Job
Work out the number of lines with the word "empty" in the material below, then reply with that number only.

-- start of Data for this task --

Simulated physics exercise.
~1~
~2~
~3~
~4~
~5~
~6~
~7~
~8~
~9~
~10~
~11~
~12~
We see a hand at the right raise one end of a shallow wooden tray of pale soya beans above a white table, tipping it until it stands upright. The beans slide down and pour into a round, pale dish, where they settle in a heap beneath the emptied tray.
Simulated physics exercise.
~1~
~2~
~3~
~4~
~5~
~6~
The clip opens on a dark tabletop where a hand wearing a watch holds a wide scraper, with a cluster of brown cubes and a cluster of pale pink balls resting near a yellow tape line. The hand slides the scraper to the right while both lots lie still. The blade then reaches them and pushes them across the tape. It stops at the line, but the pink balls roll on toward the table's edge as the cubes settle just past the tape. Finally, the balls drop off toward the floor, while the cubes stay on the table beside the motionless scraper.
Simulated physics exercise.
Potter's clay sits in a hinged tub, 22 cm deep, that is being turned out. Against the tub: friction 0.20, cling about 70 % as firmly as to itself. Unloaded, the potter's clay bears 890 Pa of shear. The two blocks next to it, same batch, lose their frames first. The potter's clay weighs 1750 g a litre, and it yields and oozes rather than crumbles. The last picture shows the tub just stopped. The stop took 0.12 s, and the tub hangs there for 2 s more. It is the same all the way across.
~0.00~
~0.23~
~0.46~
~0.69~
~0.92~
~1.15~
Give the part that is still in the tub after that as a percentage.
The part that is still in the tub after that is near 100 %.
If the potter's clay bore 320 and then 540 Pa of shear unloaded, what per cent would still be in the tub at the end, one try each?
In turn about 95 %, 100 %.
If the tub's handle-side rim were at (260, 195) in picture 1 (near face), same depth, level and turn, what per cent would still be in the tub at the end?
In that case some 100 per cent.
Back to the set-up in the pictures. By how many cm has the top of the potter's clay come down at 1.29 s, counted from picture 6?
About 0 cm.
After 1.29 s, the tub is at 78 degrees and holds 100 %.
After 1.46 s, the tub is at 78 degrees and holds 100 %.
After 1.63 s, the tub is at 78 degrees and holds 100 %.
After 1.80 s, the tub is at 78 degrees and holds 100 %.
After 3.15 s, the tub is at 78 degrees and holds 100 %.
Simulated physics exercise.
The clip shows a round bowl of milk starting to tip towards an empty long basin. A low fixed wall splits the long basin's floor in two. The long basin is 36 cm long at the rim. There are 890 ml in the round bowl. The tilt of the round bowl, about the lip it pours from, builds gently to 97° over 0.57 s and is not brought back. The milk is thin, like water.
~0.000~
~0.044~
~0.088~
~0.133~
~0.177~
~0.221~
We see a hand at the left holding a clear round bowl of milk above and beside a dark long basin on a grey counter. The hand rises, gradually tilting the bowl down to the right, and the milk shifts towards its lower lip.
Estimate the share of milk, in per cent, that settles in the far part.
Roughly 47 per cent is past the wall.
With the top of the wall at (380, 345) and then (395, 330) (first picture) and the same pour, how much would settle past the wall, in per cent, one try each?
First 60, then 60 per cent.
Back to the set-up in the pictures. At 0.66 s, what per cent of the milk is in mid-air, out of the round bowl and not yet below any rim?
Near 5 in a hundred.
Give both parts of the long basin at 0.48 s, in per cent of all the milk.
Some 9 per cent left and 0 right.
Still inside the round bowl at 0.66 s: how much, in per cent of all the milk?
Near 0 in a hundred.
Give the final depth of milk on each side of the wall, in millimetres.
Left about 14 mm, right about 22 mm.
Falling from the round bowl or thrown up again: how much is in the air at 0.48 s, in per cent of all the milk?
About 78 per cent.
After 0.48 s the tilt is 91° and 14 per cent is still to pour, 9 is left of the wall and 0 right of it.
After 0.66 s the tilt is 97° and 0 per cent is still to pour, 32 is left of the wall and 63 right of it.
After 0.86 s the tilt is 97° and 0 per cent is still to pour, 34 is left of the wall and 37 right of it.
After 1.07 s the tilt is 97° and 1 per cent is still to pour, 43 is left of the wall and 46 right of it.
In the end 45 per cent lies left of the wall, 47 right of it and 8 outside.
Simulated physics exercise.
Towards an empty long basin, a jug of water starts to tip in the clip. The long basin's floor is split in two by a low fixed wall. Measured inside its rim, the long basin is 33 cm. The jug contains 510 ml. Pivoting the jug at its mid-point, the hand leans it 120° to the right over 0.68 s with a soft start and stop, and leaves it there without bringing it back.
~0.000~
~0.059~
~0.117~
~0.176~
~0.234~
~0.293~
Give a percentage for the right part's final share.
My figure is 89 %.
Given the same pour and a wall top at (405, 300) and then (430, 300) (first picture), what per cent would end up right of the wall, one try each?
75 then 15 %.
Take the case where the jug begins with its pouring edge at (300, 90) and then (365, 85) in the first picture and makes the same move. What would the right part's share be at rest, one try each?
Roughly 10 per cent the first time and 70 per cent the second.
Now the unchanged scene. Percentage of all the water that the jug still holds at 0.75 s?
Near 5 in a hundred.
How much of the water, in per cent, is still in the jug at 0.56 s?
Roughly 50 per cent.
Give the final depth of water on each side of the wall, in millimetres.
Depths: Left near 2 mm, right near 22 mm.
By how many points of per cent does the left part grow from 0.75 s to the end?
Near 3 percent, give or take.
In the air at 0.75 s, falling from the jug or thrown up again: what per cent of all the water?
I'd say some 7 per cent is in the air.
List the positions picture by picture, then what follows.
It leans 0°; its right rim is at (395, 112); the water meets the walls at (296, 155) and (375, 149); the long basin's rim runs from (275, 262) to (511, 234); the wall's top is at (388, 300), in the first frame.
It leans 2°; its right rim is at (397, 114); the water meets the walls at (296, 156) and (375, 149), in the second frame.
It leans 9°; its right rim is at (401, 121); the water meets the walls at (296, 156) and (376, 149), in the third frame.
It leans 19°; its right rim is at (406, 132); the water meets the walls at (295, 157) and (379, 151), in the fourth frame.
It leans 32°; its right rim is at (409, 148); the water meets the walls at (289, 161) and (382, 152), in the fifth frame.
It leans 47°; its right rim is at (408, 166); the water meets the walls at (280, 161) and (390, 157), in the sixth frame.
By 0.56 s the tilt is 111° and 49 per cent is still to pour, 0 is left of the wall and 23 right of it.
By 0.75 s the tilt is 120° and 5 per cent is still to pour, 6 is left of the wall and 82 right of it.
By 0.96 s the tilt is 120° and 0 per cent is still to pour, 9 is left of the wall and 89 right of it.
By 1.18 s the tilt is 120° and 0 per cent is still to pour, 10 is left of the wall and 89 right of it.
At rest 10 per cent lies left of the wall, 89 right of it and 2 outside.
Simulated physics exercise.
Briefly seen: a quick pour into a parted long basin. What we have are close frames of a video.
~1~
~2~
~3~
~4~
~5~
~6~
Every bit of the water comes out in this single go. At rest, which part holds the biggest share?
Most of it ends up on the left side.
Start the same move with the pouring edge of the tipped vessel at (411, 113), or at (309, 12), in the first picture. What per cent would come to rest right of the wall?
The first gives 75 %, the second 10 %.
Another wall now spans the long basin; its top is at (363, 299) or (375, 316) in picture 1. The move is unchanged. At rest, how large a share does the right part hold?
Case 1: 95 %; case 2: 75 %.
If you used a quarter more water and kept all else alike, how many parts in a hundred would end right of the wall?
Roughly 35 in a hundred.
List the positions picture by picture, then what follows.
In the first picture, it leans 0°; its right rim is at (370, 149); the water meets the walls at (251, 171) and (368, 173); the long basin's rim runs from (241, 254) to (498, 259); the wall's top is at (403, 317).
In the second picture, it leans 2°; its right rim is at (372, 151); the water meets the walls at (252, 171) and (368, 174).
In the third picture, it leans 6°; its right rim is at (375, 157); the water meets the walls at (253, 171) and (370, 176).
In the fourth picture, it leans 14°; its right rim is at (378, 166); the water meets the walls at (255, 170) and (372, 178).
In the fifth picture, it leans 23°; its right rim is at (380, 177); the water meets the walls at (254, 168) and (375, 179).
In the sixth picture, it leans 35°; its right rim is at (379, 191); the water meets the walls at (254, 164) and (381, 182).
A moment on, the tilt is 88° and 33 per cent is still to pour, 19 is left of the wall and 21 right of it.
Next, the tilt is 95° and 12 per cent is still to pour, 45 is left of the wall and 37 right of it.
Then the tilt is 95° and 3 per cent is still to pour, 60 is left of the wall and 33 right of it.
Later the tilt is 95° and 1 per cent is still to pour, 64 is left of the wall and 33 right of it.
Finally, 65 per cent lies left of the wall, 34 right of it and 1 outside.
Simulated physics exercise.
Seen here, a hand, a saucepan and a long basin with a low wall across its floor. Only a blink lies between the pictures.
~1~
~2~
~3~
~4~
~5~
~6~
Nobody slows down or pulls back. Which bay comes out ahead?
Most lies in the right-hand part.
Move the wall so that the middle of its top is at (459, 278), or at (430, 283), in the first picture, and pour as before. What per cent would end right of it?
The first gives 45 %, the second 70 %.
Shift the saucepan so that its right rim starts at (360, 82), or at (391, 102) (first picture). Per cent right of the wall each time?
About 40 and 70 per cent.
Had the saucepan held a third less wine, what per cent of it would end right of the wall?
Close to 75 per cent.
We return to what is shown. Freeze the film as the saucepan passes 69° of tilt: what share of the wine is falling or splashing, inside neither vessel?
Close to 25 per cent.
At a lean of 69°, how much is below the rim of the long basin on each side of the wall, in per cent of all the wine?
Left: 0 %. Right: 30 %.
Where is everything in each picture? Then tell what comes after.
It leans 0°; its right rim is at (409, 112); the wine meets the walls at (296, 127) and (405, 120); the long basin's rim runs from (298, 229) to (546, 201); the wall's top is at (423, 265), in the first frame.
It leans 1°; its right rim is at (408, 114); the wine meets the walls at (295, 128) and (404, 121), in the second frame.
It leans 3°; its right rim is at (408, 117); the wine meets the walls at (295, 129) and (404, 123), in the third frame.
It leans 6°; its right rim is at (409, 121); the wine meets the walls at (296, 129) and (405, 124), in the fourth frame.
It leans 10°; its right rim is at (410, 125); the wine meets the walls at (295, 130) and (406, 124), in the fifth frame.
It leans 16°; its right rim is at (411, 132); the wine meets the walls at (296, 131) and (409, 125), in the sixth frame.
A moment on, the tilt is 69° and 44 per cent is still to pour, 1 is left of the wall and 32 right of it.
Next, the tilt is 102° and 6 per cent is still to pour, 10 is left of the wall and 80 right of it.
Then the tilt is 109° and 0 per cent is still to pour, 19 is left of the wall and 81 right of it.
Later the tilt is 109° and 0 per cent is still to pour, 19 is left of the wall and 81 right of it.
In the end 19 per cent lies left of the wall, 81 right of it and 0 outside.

-- end of Data for this task --

Solution
2